INFORMATION SHOWN
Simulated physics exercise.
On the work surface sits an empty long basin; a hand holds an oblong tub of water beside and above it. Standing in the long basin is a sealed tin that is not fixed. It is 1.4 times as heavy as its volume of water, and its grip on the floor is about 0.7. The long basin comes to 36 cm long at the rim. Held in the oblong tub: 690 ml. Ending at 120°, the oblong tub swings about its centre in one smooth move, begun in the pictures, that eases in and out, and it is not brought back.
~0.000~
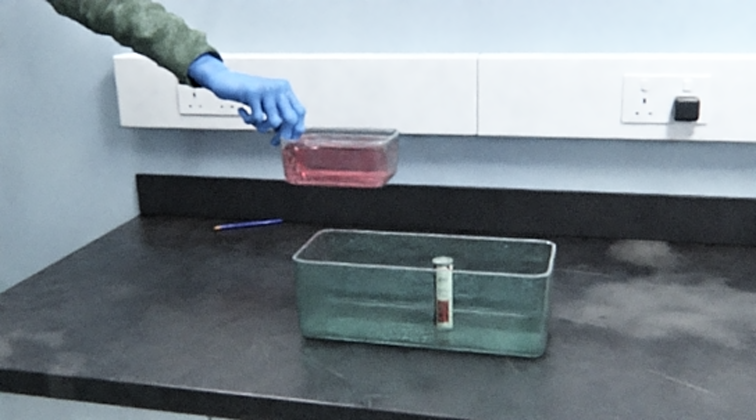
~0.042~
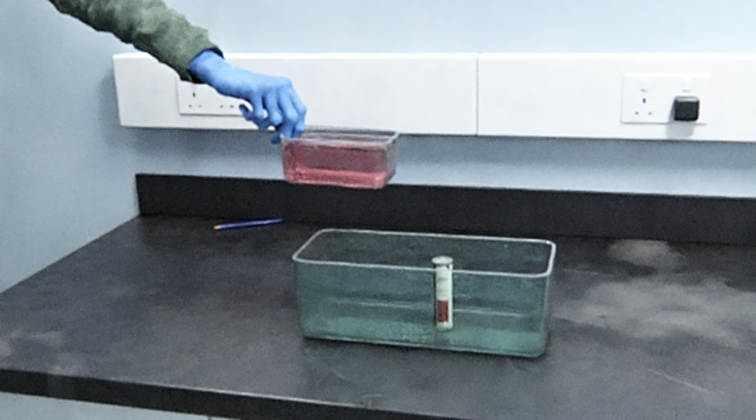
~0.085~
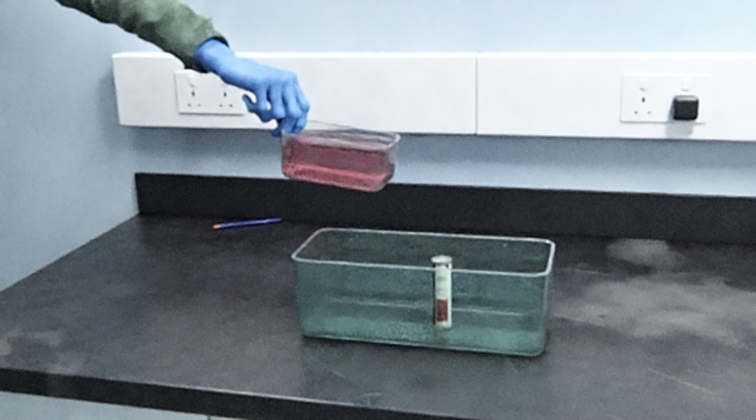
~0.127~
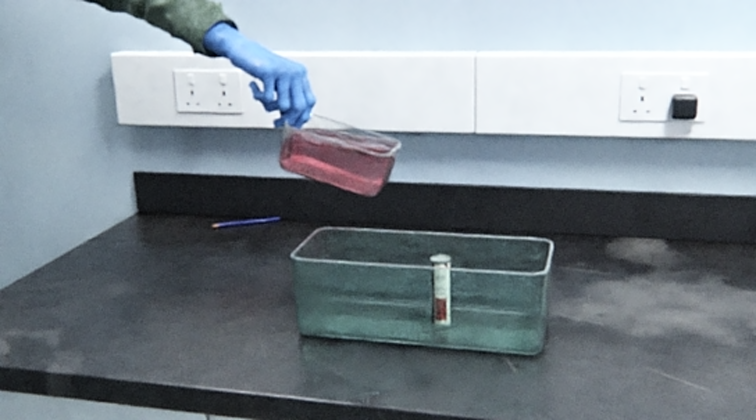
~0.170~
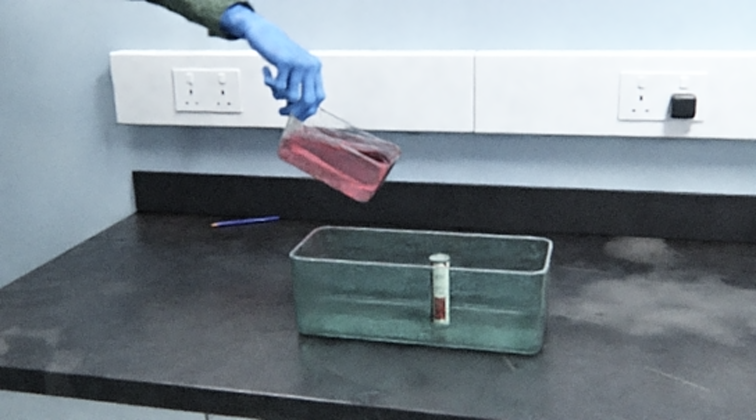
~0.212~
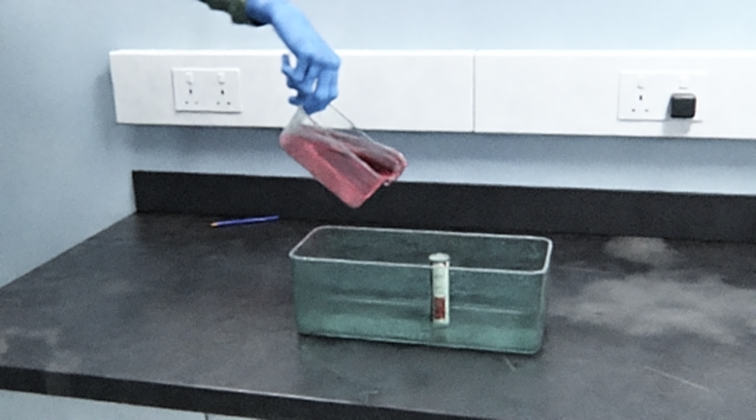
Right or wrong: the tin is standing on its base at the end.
Wrong, it is lying on its side.
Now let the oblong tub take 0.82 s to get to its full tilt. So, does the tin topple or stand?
It stays steady, then.
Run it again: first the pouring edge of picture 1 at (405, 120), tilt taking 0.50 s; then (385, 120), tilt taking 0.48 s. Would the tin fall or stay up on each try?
Try 1: Tipped over; try 2: Tipped over.
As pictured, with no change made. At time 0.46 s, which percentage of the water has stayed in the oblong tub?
Fraction remaining: Approx. 7 per cent.
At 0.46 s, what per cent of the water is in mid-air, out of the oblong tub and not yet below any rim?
About 22 per cent.
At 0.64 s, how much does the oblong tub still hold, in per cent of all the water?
Close to 0 in a hundred.
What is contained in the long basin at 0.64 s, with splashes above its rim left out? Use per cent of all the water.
It works out near 94 per cent.
After 0.46 s the tilt is 114° and 7 per cent is still to pour; the tin stands where it began.
After 0.64 s the tilt is 120° and 0 per cent is still to pour; the tin leans 17°.
After 0.83 s the tilt is 120° and 0 per cent is still to pour; the tin lies on its side.
After 1.04 s the tilt is 120° and 0 per cent is still to pour; the tin lies on its side.
In the end the tin lies on its side.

EXERCISE TASK
Write out each line of the data exactly; the images should be left out.

ANSWER FOR THIS EXERCISE
Simulated physics exercise.
On the work surface sits an empty long basin; a hand holds an oblong tub of water beside and above it. Standing in the long basin is a sealed tin that is not fixed. It is 1.4 times as heavy as its volume of water, and its grip on the floor is about 0.7. The long basin comes to 36 cm long at the rim. Held in the oblong tub: 690 ml. Ending at 120°, the oblong tub swings about its centre in one smooth move, begun in the pictures, that eases in and out, and it is not brought back.
~0.000~
~0.042~
~0.085~
~0.127~
~0.170~
~0.212~
Right or wrong: the tin is standing on its base at the end.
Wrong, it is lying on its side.
Now let the oblong tub take 0.82 s to get to its full tilt. So, does the tin topple or stand?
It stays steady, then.
Run it again: first the pouring edge of picture 1 at (405, 120), tilt taking 0.50 s; then (385, 120), tilt taking 0.48 s. Would the tin fall or stay up on each try?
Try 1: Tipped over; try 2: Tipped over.
As pictured, with no change made. At time 0.46 s, which percentage of the water has stayed in the oblong tub?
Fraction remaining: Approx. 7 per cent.
At 0.46 s, what per cent of the water is in mid-air, out of the oblong tub and not yet below any rim?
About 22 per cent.
At 0.64 s, how much does the oblong tub still hold, in per cent of all the water?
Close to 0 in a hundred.
What is contained in the long basin at 0.64 s, with splashes above its rim left out? Use per cent of all the water.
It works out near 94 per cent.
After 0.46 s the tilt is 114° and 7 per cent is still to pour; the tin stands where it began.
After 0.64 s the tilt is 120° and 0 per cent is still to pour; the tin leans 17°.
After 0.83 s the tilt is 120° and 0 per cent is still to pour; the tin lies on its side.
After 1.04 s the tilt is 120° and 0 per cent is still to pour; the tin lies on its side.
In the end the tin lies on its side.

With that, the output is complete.